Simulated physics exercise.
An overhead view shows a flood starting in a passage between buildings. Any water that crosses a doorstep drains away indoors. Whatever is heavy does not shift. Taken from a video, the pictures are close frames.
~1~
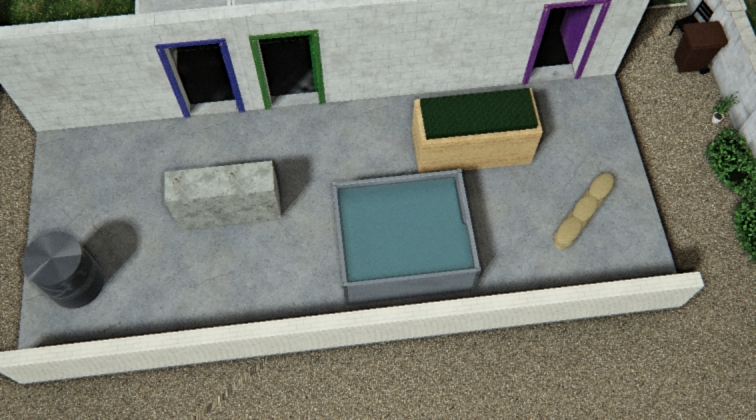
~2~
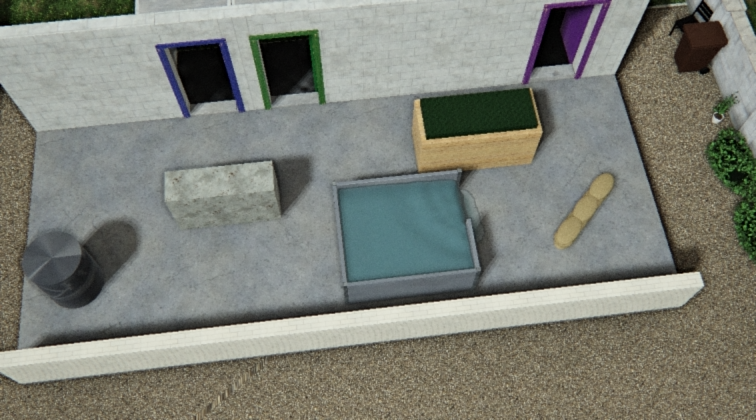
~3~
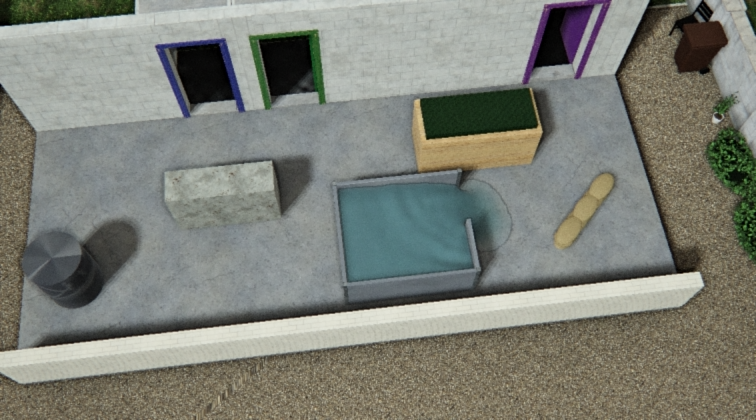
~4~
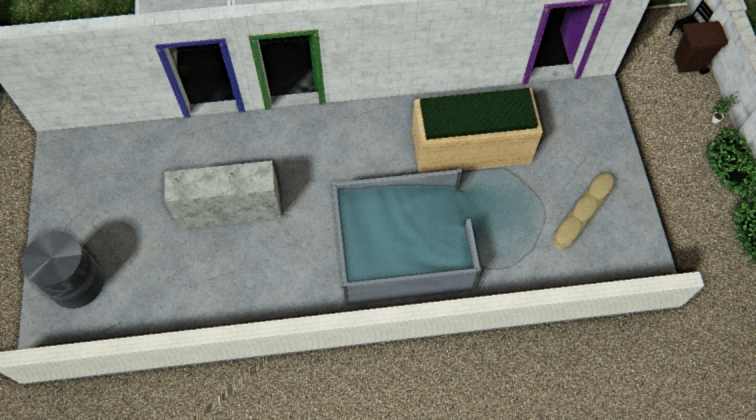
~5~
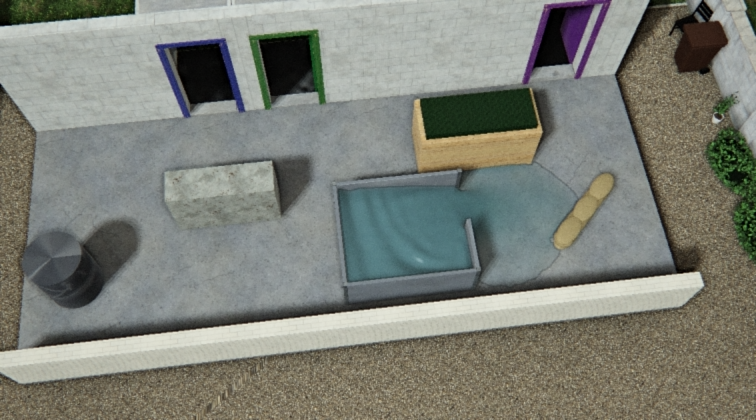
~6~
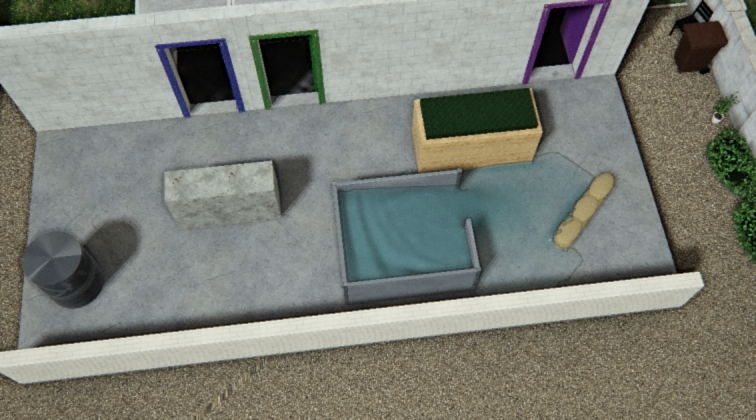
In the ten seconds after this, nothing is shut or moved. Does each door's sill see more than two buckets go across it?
The sill of the green door does not. The sill of the blue door does not. The sill of the purple door does not.
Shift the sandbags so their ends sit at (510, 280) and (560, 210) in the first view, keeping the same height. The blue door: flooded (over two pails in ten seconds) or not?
The blue door doesn't reach the mark, as it turns out.
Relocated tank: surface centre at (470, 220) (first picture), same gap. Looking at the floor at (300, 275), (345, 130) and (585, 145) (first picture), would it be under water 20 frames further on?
As listed: Not flooded, dry, awash.
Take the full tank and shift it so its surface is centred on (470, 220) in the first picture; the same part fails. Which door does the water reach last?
Answer: The blue-painted one.
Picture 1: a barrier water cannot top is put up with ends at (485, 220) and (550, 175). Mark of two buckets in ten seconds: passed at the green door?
Reading: The green door remains beneath the mark.
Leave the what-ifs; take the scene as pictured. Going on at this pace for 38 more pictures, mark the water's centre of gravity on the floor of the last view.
Centre of mass: Roughly (471, 217).
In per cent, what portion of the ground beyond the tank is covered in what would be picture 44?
I make it 35 per cent.
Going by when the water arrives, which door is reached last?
It's the blue one.
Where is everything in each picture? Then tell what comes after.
Still water in the water tank at (404, 228), in the first frame.
Water pours out at (459, 210) and has run to a hidden place, in the second frame.
The front is at (507, 227), out from the gap at (459, 212), in the third frame.
The front is at (540, 220), out from the gap at (459, 212), in the fourth frame.
Water pours out at (459, 212) and has run to (572, 198), in the fifth frame.
Water pours out at (459, 212) and has run to (591, 181), in the sixth frame.
A moment on, water covers 15 % of the floor; the green door not reached, the blue door not reached, the purple door not reached.
Next, water covers 20 % of the floor; the green door not reached, the blue door not reached, the purple door not reached.
Then, water covers 30 % of the floor; the green door not reached, the blue door not reached, the purple door under two buckets in.
Later, water covers 35 % of the floor; the green door not reached, the blue door not reached, the purple door under two buckets in.
In the end, water covers 50 % of the floor; the green door wet at the sill, nothing in, the blue door wet at the sill, nothing in, the purple door under two buckets in.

**THE REQUEST**
Go through the material above and print all of it exactly, except the pictures.

**EXERCISE ANSWER**
Simulated physics exercise.
An overhead view shows a flood starting in a passage between buildings. Any water that crosses a doorstep drains away indoors. Whatever is heavy does not shift. Taken from a video, the pictures are close frames.
~1~
~2~
~3~
~4~
~5~
~6~
In the ten seconds after this, nothing is shut or moved. Does each door's sill see more than two buckets go across it?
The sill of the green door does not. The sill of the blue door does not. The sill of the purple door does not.
Shift the sandbags so their ends sit at (510, 280) and (560, 210) in the first view, keeping the same height. The blue door: flooded (over two pails in ten seconds) or not?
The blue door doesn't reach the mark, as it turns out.
Relocated tank: surface centre at (470, 220) (first picture), same gap. Looking at the floor at (300, 275), (345, 130) and (585, 145) (first picture), would it be under water 20 frames further on?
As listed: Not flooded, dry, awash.
Take the full tank and shift it so its surface is centred on (470, 220) in the first picture; the same part fails. Which door does the water reach last?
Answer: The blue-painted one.
Picture 1: a barrier water cannot top is put up with ends at (485, 220) and (550, 175). Mark of two buckets in ten seconds: passed at the green door?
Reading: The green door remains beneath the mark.
Leave the what-ifs; take the scene as pictured. Going on at this pace for 38 more pictures, mark the water's centre of gravity on the floor of the last view.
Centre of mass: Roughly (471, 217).
In per cent, what portion of the ground beyond the tank is covered in what would be picture 44?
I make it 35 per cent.
Going by when the water arrives, which door is reached last?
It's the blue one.
Where is everything in each picture? Then tell what comes after.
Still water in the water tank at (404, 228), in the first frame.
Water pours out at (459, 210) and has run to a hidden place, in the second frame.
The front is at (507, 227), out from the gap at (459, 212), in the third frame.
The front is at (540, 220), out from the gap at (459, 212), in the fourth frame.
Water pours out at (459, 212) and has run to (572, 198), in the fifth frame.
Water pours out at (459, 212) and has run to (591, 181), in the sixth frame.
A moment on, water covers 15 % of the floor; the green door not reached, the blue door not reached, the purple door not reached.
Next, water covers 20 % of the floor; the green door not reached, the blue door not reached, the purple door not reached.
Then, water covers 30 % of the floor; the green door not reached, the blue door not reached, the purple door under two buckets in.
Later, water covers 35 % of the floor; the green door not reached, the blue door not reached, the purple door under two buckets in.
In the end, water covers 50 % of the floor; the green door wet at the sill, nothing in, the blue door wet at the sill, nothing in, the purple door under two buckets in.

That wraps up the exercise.